**DIRECTIONS**
Reproduce all lines of the listing below in which the word "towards" occurs.

+---+

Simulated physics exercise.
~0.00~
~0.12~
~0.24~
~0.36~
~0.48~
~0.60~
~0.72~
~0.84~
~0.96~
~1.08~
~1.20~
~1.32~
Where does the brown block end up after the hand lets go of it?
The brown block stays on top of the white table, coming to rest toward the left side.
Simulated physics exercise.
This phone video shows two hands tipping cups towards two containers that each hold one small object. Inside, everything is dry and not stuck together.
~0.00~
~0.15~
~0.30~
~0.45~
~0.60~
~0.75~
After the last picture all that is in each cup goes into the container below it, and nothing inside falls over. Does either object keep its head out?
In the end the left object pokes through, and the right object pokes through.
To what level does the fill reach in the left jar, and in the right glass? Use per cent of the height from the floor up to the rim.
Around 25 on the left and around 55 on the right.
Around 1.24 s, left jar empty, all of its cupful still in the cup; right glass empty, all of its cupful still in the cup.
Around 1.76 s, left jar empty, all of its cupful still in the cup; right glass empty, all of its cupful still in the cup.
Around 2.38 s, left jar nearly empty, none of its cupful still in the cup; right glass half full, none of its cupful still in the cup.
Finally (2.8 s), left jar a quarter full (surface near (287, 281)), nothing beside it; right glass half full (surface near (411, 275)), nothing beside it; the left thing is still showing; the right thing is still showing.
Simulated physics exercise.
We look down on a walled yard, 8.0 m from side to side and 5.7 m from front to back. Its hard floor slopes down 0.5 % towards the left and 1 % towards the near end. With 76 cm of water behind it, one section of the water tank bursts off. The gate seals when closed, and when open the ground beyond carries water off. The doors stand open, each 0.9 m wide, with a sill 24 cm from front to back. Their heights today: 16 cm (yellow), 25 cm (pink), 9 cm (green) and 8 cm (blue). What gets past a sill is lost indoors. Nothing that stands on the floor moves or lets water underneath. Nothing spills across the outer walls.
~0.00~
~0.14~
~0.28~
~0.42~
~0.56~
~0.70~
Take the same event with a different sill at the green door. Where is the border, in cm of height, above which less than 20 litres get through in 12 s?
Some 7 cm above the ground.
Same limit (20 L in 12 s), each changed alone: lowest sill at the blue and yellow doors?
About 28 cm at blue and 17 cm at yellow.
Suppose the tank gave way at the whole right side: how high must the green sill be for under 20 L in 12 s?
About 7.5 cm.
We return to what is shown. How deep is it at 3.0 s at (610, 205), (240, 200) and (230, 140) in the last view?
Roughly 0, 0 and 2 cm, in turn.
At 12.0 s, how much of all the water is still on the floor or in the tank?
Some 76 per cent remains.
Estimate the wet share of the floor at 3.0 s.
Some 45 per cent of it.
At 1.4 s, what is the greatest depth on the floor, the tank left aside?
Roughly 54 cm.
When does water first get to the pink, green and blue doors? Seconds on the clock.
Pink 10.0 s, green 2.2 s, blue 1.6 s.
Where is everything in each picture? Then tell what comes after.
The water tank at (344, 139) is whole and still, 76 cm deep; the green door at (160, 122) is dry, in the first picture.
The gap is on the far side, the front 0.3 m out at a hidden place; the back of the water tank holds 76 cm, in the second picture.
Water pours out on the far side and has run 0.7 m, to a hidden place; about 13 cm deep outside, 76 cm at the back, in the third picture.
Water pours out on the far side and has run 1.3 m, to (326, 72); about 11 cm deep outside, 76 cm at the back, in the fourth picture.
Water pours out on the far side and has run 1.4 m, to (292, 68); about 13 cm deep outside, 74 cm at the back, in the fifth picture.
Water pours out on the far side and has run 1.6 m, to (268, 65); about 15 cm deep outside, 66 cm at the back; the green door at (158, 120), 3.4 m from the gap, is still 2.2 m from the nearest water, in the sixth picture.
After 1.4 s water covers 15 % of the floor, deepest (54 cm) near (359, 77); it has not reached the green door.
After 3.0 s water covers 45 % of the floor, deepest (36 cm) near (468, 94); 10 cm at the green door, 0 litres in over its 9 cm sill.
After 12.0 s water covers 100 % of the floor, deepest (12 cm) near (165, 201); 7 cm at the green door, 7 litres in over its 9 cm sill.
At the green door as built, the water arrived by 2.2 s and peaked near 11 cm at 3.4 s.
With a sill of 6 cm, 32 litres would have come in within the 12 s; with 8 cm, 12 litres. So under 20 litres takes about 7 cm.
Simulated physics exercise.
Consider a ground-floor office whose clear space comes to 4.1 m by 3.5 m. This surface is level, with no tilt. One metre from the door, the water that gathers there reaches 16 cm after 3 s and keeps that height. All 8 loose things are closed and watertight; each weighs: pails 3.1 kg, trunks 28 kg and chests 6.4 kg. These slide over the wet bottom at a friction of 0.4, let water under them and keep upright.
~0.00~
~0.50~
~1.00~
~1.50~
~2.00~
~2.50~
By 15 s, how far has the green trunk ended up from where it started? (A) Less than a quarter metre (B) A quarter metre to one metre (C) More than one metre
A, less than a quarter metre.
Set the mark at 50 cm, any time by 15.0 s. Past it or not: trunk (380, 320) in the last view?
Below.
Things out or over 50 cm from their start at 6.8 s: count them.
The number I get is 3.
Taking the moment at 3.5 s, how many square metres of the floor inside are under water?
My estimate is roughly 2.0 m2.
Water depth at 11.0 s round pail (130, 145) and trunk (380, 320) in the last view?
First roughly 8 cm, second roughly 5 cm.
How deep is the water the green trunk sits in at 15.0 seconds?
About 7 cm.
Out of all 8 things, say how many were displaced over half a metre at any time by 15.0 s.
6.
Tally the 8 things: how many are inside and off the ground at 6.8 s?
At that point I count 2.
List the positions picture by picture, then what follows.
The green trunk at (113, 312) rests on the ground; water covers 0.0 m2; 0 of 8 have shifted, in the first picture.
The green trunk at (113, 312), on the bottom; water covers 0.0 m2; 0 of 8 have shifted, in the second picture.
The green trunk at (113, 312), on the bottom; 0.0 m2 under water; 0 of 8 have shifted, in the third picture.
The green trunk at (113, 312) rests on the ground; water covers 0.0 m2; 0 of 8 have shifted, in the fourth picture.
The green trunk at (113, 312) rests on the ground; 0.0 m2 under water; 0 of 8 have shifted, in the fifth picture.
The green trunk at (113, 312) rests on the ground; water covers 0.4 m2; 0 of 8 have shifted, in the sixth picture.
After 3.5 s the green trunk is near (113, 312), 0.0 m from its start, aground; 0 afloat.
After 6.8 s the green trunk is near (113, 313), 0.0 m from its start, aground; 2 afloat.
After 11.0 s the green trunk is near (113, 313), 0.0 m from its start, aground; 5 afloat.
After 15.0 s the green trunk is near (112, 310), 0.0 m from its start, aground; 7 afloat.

+---+

**FULL OUTPUT**
This phone video shows two hands tipping cups towards two containers that each hold one small object. Inside, everything is dry and not stuck together.
We look down on a walled yard, 8.0 m from side to side and 5.7 m from front to back. Its hard floor slopes down 0.5 % towards the left and 1 % towards the near end. With 76 cm of water behind it, one section of the water tank bursts off. The gate seals when closed, and when open the ground beyond carries water off. The doors stand open, each 0.9 m wide, with a sill 24 cm from front to back. Their heights today: 16 cm (yellow), 25 cm (pink), 9 cm (green) and 8 cm (blue). What gets past a sill is lost indoors. Nothing that stands on the floor moves or lets water underneath. Nothing spills across the outer walls.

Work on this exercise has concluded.